Written exercise: Copy only this range: the line with "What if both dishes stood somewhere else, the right" through the final line of the material, inclusive at both ends.
=-=-=
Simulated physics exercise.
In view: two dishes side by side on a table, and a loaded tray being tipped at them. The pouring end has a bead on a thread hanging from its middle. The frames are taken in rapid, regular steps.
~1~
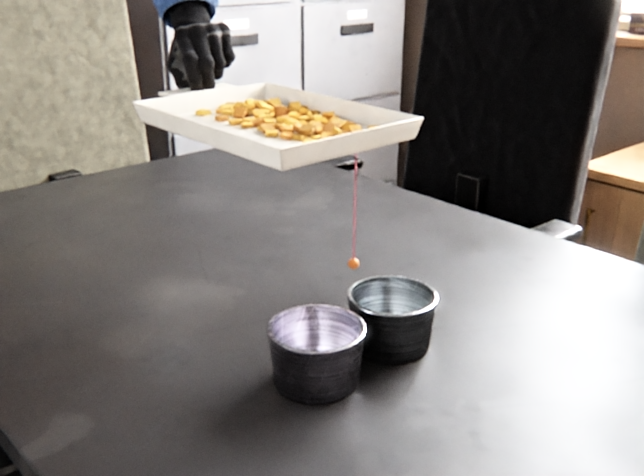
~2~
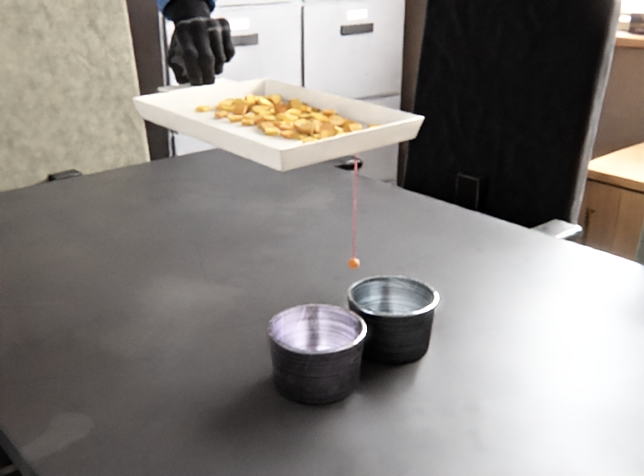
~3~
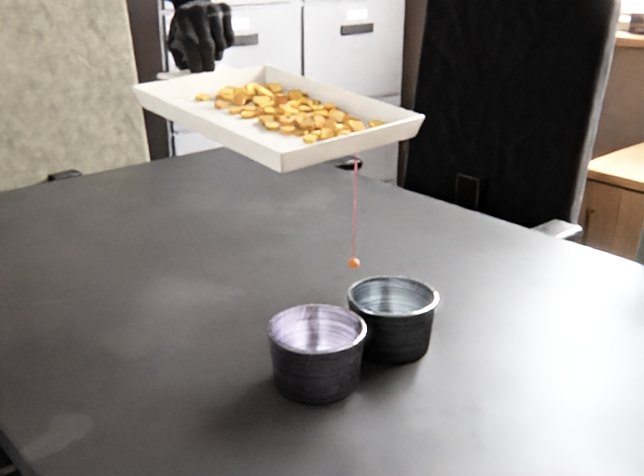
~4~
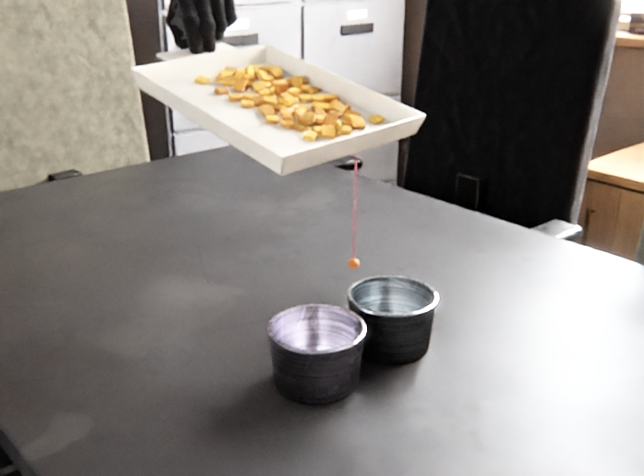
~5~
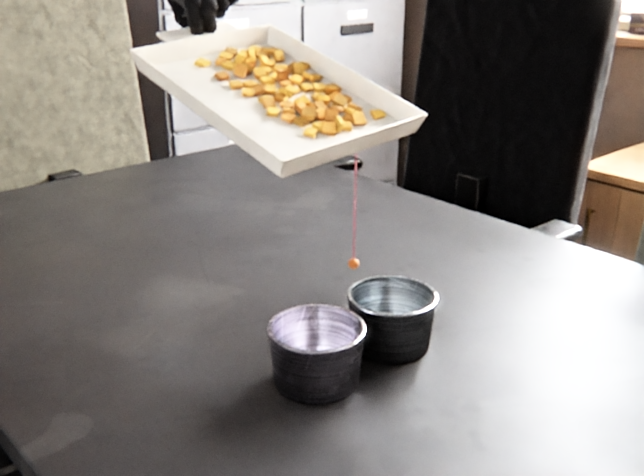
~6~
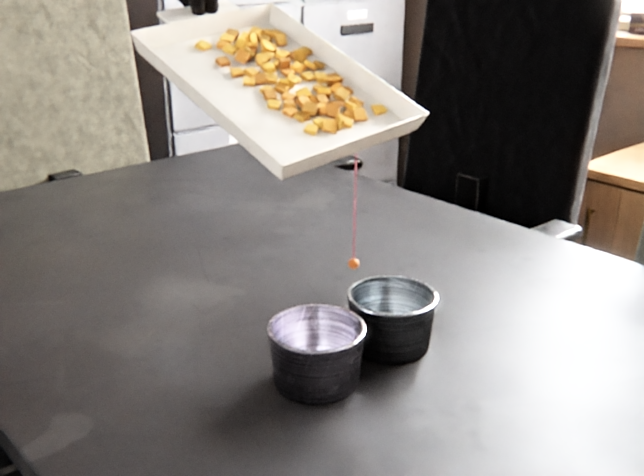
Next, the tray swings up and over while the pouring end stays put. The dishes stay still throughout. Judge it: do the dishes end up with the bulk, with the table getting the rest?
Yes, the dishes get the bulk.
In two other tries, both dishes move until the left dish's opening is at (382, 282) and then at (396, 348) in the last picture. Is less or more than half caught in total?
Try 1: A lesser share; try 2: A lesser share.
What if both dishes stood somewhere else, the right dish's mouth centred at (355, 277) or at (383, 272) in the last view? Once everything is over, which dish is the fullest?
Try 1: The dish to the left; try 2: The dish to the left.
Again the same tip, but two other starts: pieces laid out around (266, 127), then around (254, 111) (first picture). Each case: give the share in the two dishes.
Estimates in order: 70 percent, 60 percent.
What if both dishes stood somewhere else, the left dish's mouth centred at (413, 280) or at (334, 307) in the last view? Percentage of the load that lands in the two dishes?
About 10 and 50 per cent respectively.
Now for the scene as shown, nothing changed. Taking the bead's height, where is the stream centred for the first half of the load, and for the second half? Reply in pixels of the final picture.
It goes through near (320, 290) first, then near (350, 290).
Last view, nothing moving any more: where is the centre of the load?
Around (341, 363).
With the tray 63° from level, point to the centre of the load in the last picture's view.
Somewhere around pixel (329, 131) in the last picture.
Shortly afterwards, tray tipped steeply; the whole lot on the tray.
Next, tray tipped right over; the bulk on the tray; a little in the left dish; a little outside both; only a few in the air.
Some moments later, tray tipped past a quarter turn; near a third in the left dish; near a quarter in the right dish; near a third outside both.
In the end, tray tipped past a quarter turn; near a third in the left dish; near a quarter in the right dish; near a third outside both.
=-=-=
Full output:
What if both dishes stood somewhere else, the right dish's mouth centred at (355, 277) or at (383, 272) in the last view? Once everything is over, which dish is the fullest?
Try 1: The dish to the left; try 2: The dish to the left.
Again the same tip, but two other starts: pieces laid out around (266, 127), then around (254, 111) (first picture). Each case: give the share in the two dishes.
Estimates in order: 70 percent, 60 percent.
What if both dishes stood somewhere else, the left dish's mouth centred at (413, 280) or at (334, 307) in the last view? Percentage of the load that lands in the two dishes?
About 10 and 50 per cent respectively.
Now for the scene as shown, nothing changed. Taking the bead's height, where is the stream centred for the first half of the load, and for the second half? Reply in pixels of the final picture.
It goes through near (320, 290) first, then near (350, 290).
Last view, nothing moving any more: where is the centre of the load?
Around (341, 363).
With the tray 63° from level, point to the centre of the load in the last picture's view.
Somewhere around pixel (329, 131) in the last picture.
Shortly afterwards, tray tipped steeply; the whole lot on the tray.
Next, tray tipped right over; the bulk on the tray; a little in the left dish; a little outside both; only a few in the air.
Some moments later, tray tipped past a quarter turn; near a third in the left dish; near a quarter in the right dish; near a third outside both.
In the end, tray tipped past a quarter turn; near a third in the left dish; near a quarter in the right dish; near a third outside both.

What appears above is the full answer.